* Task instructions: Reproduce the listing below word for word, with no pictures.

* Provided data:
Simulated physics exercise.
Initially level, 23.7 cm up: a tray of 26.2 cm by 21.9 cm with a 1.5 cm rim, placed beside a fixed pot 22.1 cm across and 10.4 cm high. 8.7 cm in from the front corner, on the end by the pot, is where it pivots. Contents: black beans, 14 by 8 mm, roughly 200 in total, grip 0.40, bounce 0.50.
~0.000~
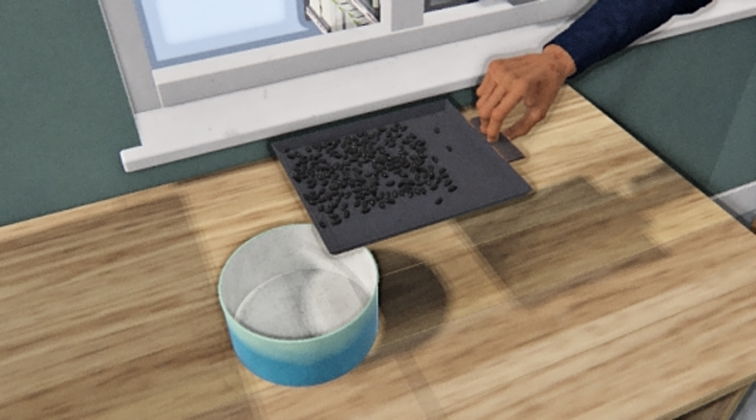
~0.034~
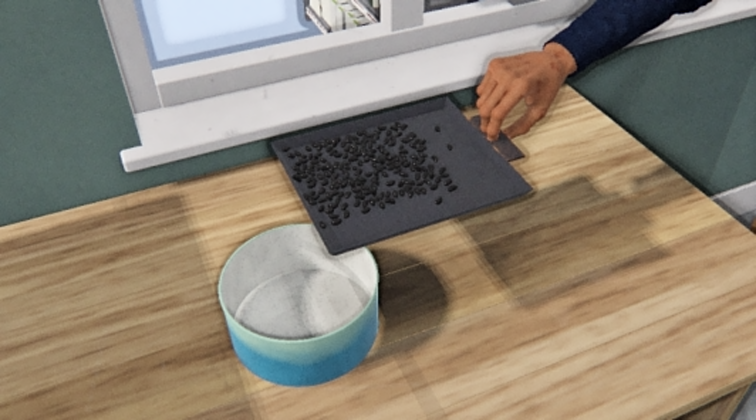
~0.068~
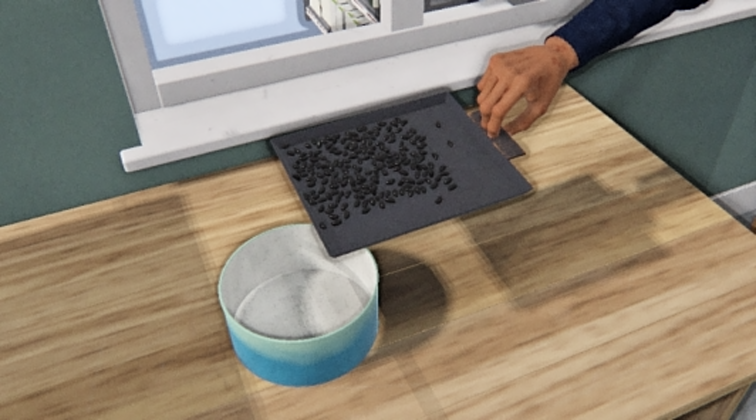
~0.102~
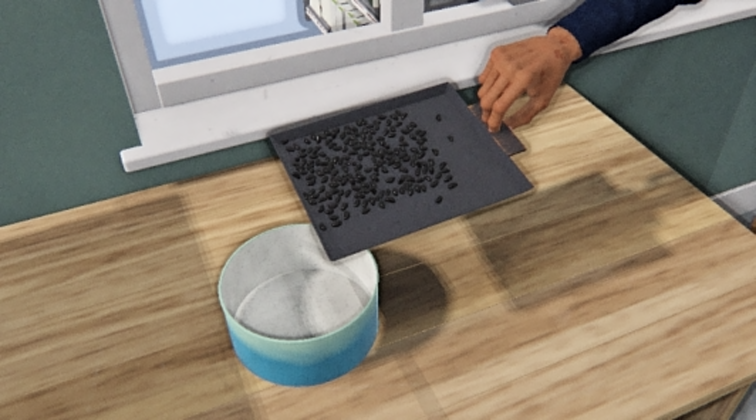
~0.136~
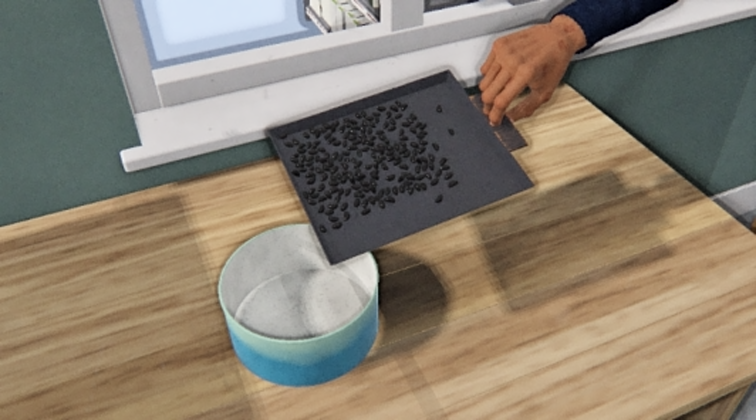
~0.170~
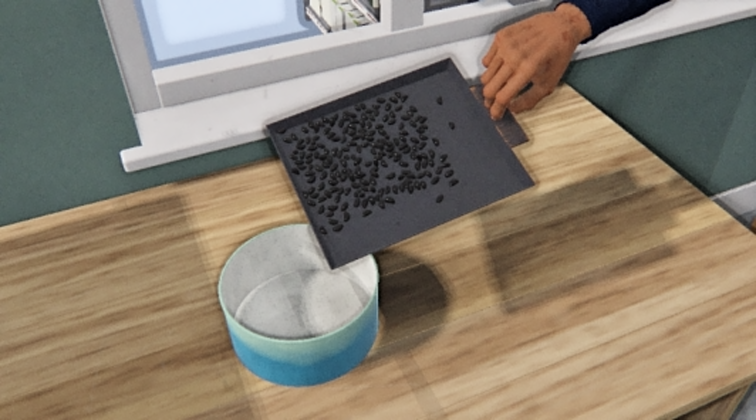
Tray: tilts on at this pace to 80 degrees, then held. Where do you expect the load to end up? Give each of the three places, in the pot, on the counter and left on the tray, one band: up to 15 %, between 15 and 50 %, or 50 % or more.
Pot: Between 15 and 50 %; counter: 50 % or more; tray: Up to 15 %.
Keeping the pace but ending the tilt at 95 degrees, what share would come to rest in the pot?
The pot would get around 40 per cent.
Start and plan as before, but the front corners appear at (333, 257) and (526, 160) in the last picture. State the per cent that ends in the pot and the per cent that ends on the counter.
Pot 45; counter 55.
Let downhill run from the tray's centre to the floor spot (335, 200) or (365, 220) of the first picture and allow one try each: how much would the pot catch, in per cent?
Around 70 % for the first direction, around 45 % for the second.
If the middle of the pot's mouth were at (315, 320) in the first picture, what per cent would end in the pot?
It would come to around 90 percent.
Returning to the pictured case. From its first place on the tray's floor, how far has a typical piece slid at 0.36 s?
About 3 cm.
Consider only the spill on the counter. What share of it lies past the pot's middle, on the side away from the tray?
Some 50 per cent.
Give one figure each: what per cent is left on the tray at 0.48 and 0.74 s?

* Task output:
Simulated physics exercise.
Initially level, 23.7 cm up: a tray of 26.2 cm by 21.9 cm with a 1.5 cm rim, placed beside a fixed pot 22.1 cm across and 10.4 cm high. 8.7 cm in from the front corner, on the end by the pot, is where it pivots. Contents: black beans, 14 by 8 mm, roughly 200 in total, grip 0.40, bounce 0.50.
~0.000~
~0.034~
~0.068~
~0.102~
~0.136~
~0.170~
Tray: tilts on at this pace to 80 degrees, then held. Where do you expect the load to end up? Give each of the three places, in the pot, on the counter and left on the tray, one band: up to 15 %, between 15 and 50 %, or 50 % or more.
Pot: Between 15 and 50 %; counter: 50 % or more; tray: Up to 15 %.
Keeping the pace but ending the tilt at 95 degrees, what share would come to rest in the pot?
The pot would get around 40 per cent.
Start and plan as before, but the front corners appear at (333, 257) and (526, 160) in the last picture. State the per cent that ends in the pot and the per cent that ends on the counter.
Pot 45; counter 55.
Let downhill run from the tray's centre to the floor spot (335, 200) or (365, 220) of the first picture and allow one try each: how much would the pot catch, in per cent?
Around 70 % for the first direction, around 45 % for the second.
If the middle of the pot's mouth were at (315, 320) in the first picture, what per cent would end in the pot?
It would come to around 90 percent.
Returning to the pictured case. From its first place on the tray's floor, how far has a typical piece slid at 0.36 s?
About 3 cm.
Consider only the spill on the counter. What share of it lies past the pot's middle, on the side away from the tray?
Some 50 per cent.
Give one figure each: what per cent is left on the tray at 0.48 and 0.74 s?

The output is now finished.